▸ Directive: Here is a listing, set out below; repeat its lines from the one with "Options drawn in" to the last, both included, and leave out the pictures.

▸ Entries:
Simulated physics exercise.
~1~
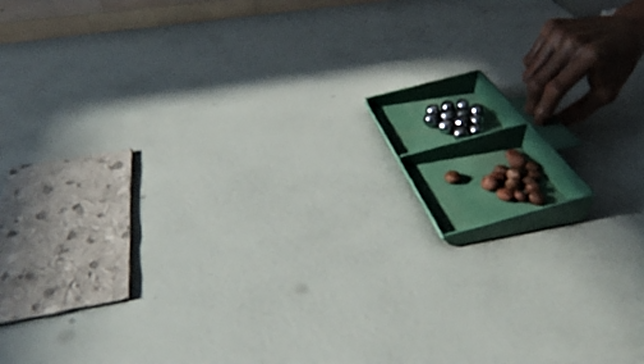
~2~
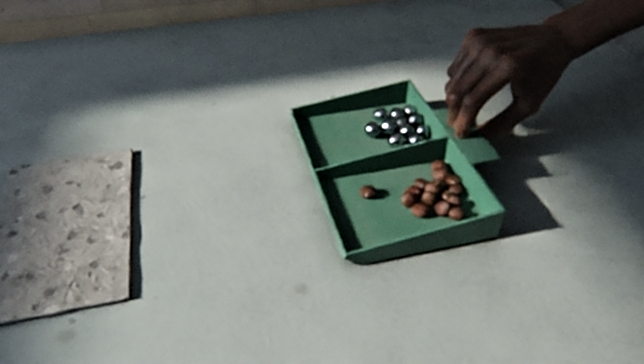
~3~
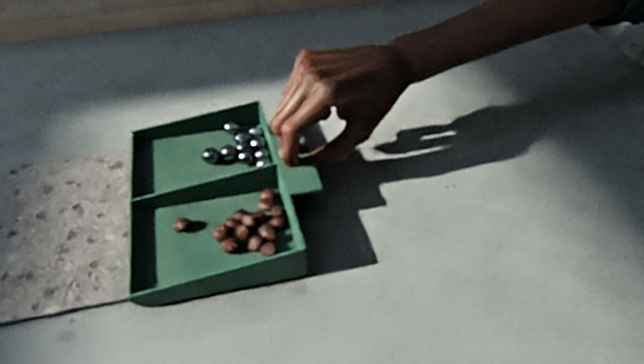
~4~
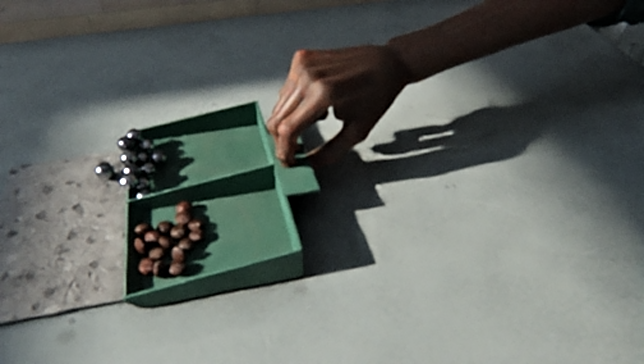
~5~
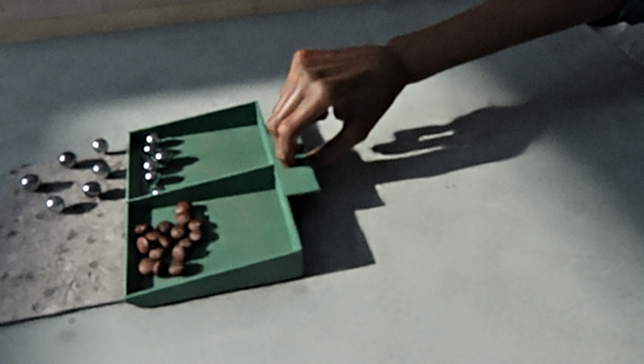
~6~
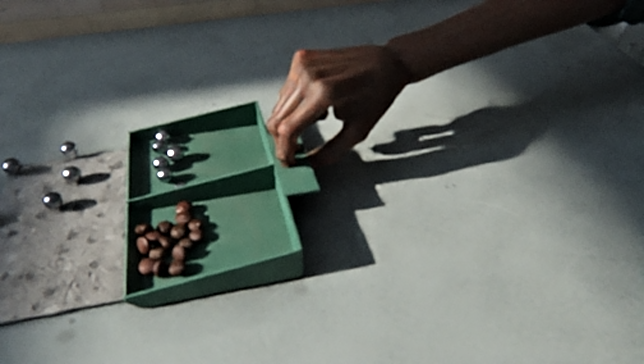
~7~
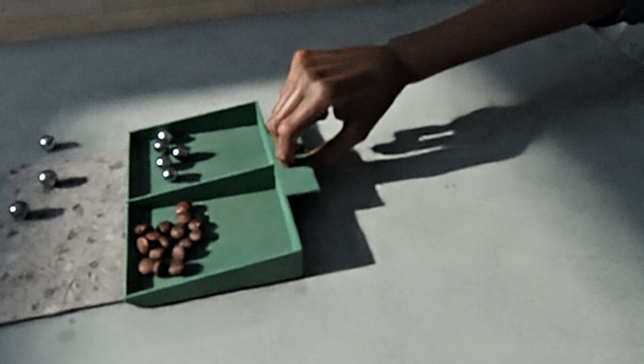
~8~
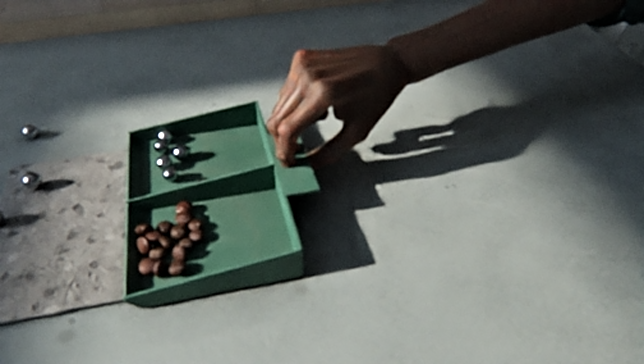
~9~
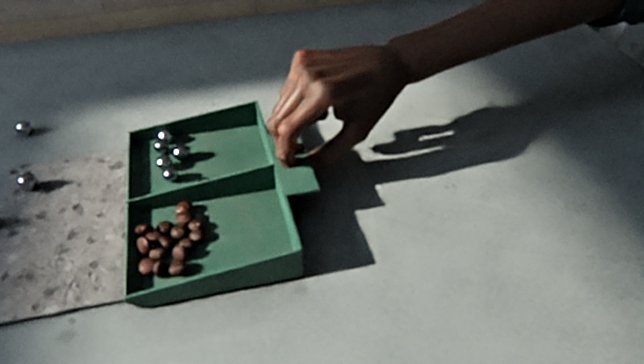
A hand slid a green two-part tray left across a table until it stopped against a speckled slab, and several shiny silver balls spilled over its edge and rolled away left, while a few stayed inside with all the brown ones.
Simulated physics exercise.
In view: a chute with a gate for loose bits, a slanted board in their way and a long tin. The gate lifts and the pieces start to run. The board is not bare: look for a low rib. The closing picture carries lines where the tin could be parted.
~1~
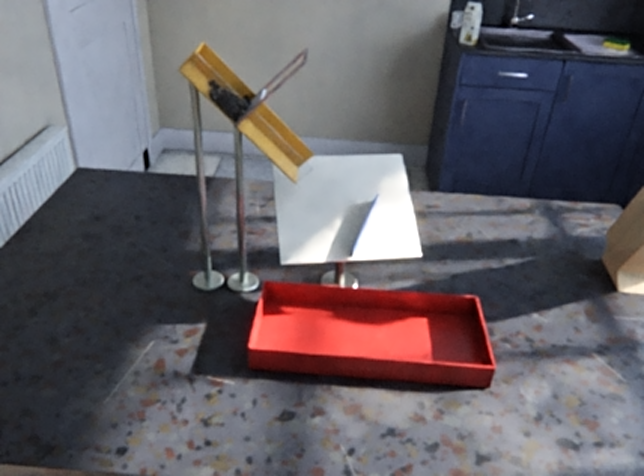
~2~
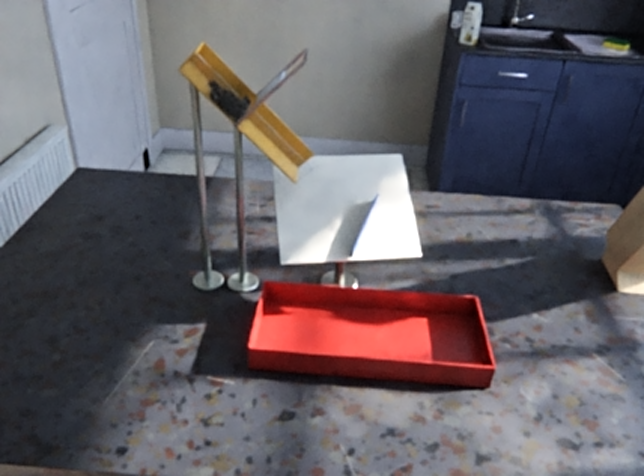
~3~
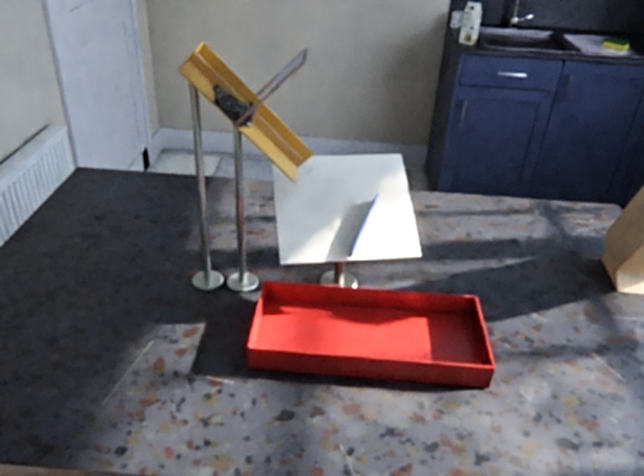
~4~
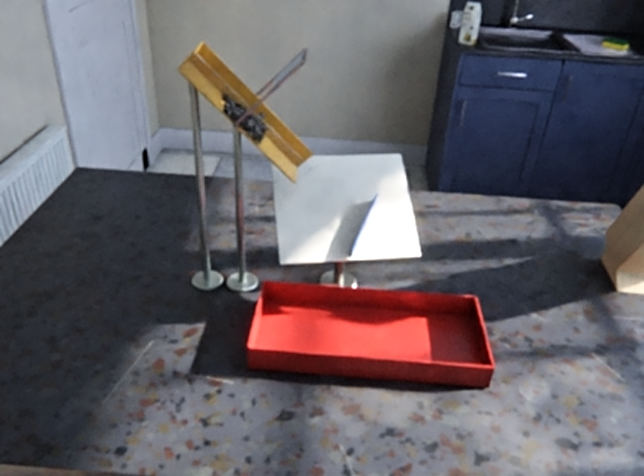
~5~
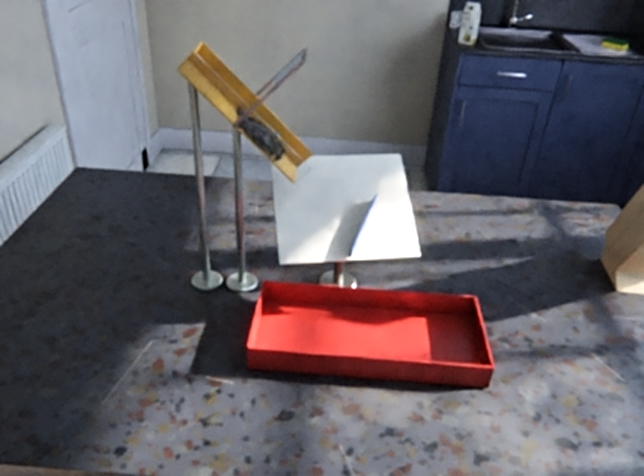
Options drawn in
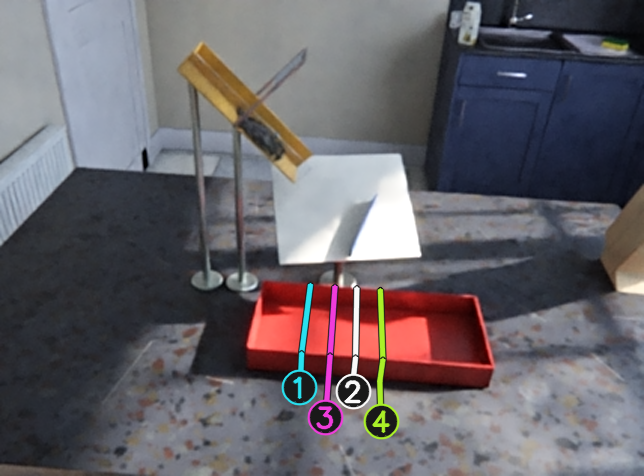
At the start, dark beans sit bunched behind a gate in a sloping yellow chute, above a tilted white board with a low rib and an empty red tin. The gate lifts, and the beans slide down to the right along the chute, drawing nearer its lower lip.
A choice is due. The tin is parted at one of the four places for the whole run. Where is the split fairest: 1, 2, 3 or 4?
3 is best.
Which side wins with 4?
The left side.
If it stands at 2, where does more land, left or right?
The left side.
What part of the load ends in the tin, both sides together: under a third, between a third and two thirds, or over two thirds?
It is over two thirds.
On the marked copy, line 1 crosses the front rim at (301, 352); line 2 crosses the front rim at (355, 356); line 3 crosses the front rim at (330, 354); line 4 crosses the front rim at (382, 358).
If 1 is chosen, of what is caught, none on the left of the divider, all on the right.
If 2 is chosen, of what is caught, nearly all on the left of the divider, a small part on the right.
If 3 is chosen, of what is caught, about half on the left of the divider, about half on the right.
If 4 is chosen, of what is caught, nearly all on the left of the divider, a stray few on the right.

▸ Solution:
Options drawn in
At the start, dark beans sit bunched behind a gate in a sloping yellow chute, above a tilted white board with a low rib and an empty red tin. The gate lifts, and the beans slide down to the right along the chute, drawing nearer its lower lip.
A choice is due. The tin is parted at one of the four places for the whole run. Where is the split fairest: 1, 2, 3 or 4?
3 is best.
Which side wins with 4?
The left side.
If it stands at 2, where does more land, left or right?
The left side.
What part of the load ends in the tin, both sides together: under a third, between a third and two thirds, or over two thirds?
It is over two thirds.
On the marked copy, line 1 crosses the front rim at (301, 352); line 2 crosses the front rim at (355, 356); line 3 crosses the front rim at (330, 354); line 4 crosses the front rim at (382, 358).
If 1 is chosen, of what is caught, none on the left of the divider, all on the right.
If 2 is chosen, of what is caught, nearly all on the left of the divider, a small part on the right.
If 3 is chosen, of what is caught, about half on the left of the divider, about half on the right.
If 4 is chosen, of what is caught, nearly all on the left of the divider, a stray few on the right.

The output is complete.